**Instructions for the task**
Show all lines holding the string "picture".

##### Exercise input #####

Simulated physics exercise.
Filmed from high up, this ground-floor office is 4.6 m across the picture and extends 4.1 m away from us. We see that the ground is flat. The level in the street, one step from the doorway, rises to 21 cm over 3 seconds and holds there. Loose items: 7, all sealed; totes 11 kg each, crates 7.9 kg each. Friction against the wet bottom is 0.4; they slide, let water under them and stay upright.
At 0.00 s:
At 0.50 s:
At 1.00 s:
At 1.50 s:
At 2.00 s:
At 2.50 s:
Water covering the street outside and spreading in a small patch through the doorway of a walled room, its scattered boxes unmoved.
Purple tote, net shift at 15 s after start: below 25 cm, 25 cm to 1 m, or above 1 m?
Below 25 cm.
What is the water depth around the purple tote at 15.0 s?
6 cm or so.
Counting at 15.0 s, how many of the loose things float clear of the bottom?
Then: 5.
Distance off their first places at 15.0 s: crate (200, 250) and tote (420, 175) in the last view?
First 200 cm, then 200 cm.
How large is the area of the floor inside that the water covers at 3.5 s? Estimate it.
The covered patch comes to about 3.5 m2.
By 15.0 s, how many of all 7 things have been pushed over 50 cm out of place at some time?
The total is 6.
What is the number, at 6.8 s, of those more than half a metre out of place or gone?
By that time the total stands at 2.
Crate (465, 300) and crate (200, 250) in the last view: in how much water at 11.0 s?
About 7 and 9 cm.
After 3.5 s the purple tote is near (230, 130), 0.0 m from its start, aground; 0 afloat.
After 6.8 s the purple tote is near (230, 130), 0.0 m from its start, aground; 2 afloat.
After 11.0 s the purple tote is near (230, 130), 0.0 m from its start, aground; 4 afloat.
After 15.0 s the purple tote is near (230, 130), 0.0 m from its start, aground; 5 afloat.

#####
##### Exercise input #####

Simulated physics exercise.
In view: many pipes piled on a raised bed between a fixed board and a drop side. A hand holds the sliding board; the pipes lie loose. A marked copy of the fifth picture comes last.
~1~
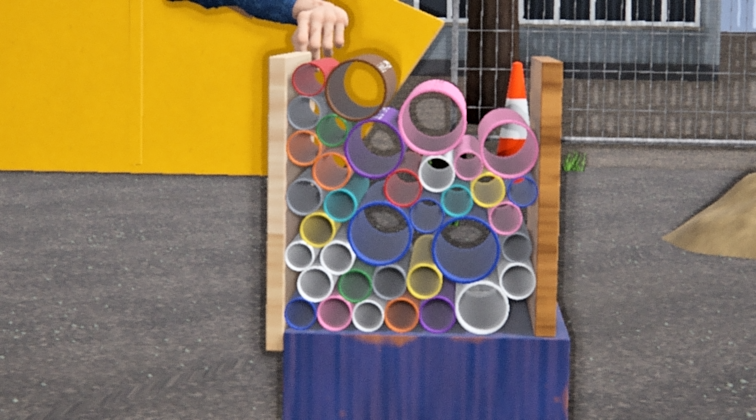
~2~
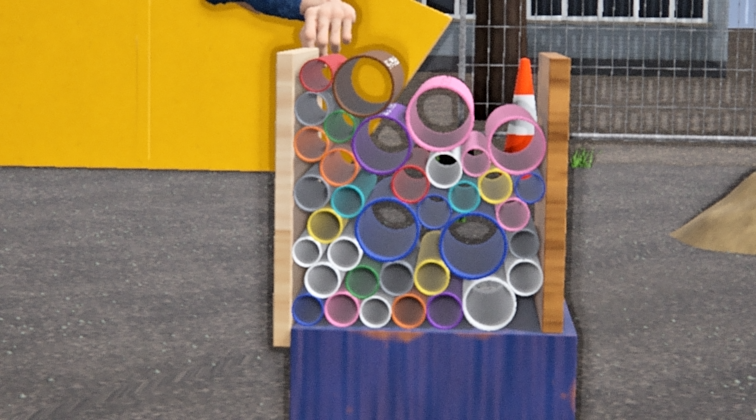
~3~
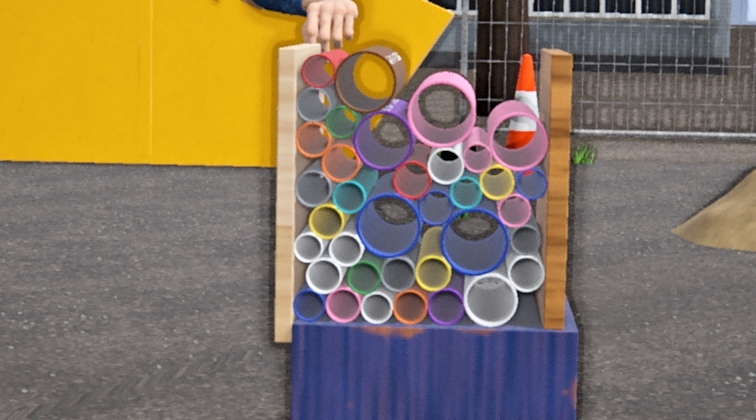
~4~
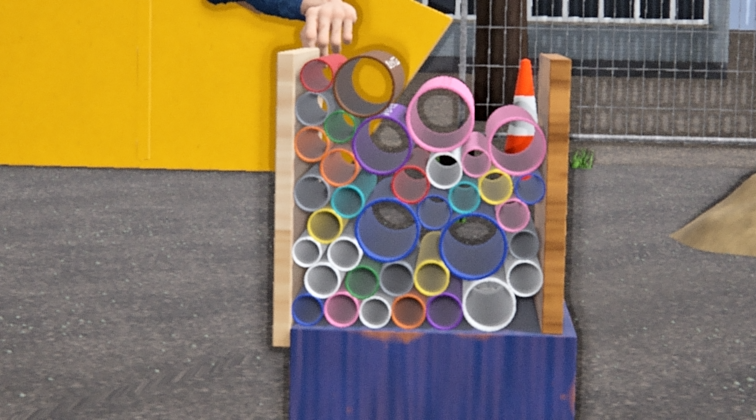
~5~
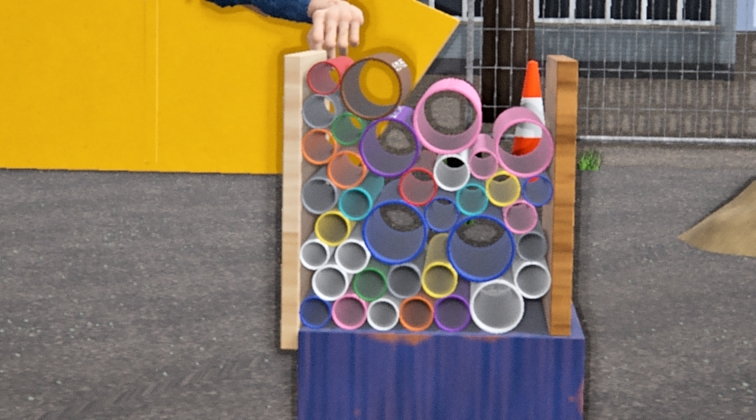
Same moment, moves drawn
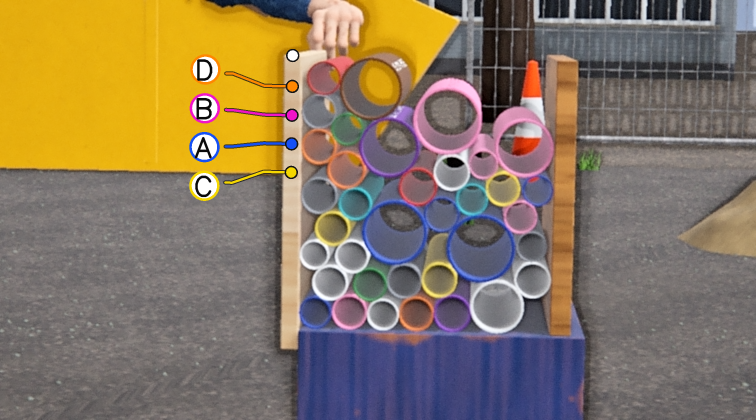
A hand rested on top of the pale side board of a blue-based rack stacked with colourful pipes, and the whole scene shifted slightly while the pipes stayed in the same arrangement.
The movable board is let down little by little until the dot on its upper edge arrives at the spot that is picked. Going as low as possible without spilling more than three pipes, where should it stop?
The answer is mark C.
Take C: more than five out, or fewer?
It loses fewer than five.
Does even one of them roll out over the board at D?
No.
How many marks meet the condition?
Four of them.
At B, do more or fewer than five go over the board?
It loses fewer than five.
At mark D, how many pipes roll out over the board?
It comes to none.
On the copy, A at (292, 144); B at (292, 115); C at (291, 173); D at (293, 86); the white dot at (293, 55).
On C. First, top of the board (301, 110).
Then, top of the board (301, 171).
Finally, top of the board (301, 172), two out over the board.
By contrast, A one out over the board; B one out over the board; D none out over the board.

#####

**Solution to this problem**
Filmed from high up, this ground-floor office is 4.6 m across the picture and extends 4.1 m away from us. We see that the ground is flat. The level in the street, one step from the doorway, rises to 21 cm over 3 seconds and holds there. Loose items: 7, all sealed; totes 11 kg each, crates 7.9 kg each. Friction against the wet bottom is 0.4; they slide, let water under them and stay upright.
In view: many pipes piled on a raised bed between a fixed board and a drop side. A hand holds the sliding board; the pipes lie loose. A marked copy of the fifth picture comes last.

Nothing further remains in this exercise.